[TASK STATEMENT]:
The records that follow need to be output exactly as they are.

[DATA FOR THIS EXERCISE]:
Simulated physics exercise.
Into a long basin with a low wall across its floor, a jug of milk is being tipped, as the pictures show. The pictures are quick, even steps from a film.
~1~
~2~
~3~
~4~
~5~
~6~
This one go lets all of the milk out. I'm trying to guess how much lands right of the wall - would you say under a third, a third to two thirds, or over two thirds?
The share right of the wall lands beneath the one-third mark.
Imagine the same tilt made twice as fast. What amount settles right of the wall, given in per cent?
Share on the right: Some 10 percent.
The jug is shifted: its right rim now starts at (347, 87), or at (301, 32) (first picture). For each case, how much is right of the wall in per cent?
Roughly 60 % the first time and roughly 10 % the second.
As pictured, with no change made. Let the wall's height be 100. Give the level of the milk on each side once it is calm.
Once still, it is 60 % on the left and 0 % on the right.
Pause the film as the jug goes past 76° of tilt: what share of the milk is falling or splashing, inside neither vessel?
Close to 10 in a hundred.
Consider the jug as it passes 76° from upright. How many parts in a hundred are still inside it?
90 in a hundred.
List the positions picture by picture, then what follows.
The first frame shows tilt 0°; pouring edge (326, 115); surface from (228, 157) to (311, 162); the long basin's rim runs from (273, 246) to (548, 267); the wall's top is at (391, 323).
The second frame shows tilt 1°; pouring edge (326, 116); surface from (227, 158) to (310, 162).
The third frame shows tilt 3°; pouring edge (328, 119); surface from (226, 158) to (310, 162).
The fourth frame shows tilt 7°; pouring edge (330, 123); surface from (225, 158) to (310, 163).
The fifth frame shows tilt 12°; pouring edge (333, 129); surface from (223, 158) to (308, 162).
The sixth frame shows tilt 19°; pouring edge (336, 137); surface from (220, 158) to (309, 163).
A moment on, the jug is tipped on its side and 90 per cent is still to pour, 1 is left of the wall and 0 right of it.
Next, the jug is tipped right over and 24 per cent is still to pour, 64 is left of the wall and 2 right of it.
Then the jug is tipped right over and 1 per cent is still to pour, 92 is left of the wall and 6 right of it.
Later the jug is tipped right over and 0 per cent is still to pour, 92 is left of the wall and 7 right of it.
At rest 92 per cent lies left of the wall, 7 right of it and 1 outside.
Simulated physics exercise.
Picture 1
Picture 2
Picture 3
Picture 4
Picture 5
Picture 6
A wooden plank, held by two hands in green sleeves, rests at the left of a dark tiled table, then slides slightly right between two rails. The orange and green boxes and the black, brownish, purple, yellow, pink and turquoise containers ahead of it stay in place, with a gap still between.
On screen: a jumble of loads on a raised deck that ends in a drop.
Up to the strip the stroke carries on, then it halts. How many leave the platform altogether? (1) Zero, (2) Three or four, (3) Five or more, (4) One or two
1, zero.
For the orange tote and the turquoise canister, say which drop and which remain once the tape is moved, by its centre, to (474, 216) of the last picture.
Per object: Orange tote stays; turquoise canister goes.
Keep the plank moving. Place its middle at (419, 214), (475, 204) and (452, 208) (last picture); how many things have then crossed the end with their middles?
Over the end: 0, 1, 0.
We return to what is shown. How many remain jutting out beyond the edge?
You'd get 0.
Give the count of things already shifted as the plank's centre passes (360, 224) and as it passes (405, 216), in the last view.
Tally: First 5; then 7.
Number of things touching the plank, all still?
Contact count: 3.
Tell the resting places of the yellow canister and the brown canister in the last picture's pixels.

[EXPECTED ANSWER]:
Simulated physics exercise.
Into a long basin with a low wall across its floor, a jug of milk is being tipped, as the pictures show. The pictures are quick, even steps from a film.
~1~
~2~
~3~
~4~
~5~
~6~
This one go lets all of the milk out. I'm trying to guess how much lands right of the wall - would you say under a third, a third to two thirds, or over two thirds?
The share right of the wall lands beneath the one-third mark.
Imagine the same tilt made twice as fast. What amount settles right of the wall, given in per cent?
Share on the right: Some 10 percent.
The jug is shifted: its right rim now starts at (347, 87), or at (301, 32) (first picture). For each case, how much is right of the wall in per cent?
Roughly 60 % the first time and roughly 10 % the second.
As pictured, with no change made. Let the wall's height be 100. Give the level of the milk on each side once it is calm.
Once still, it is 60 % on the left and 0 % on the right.
Pause the film as the jug goes past 76° of tilt: what share of the milk is falling or splashing, inside neither vessel?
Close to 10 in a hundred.
Consider the jug as it passes 76° from upright. How many parts in a hundred are still inside it?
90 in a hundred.
List the positions picture by picture, then what follows.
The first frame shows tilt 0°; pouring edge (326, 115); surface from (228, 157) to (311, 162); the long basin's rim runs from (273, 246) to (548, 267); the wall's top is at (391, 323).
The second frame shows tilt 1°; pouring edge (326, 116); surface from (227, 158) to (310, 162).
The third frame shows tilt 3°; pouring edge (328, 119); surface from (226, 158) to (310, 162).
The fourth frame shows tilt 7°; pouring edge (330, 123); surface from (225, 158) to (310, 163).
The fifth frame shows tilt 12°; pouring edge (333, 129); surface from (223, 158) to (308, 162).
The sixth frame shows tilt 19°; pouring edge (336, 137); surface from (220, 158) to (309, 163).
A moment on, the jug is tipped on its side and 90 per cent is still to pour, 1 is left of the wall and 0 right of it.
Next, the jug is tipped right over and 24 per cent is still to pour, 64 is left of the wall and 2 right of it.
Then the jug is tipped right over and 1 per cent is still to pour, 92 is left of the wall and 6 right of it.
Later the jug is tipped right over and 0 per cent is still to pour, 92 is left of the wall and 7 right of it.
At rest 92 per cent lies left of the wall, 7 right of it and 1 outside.
Simulated physics exercise.
Picture 1
Picture 2
Picture 3
Picture 4
Picture 5
Picture 6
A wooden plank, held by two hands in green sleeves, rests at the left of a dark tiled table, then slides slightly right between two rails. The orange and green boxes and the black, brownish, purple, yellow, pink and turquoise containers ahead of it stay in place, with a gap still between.
On screen: a jumble of loads on a raised deck that ends in a drop.
Up to the strip the stroke carries on, then it halts. How many leave the platform altogether? (1) Zero, (2) Three or four, (3) Five or more, (4) One or two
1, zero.
For the orange tote and the turquoise canister, say which drop and which remain once the tape is moved, by its centre, to (474, 216) of the last picture.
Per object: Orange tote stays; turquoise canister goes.
Keep the plank moving. Place its middle at (419, 214), (475, 204) and (452, 208) (last picture); how many things have then crossed the end with their middles?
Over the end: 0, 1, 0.
We return to what is shown. How many remain jutting out beyond the edge?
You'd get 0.
Give the count of things already shifted as the plank's centre passes (360, 224) and as it passes (405, 216), in the last view.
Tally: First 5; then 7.
Number of things touching the plank, all still?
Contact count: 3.
Tell the resting places of the yellow canister and the brown canister in the last picture's pixels.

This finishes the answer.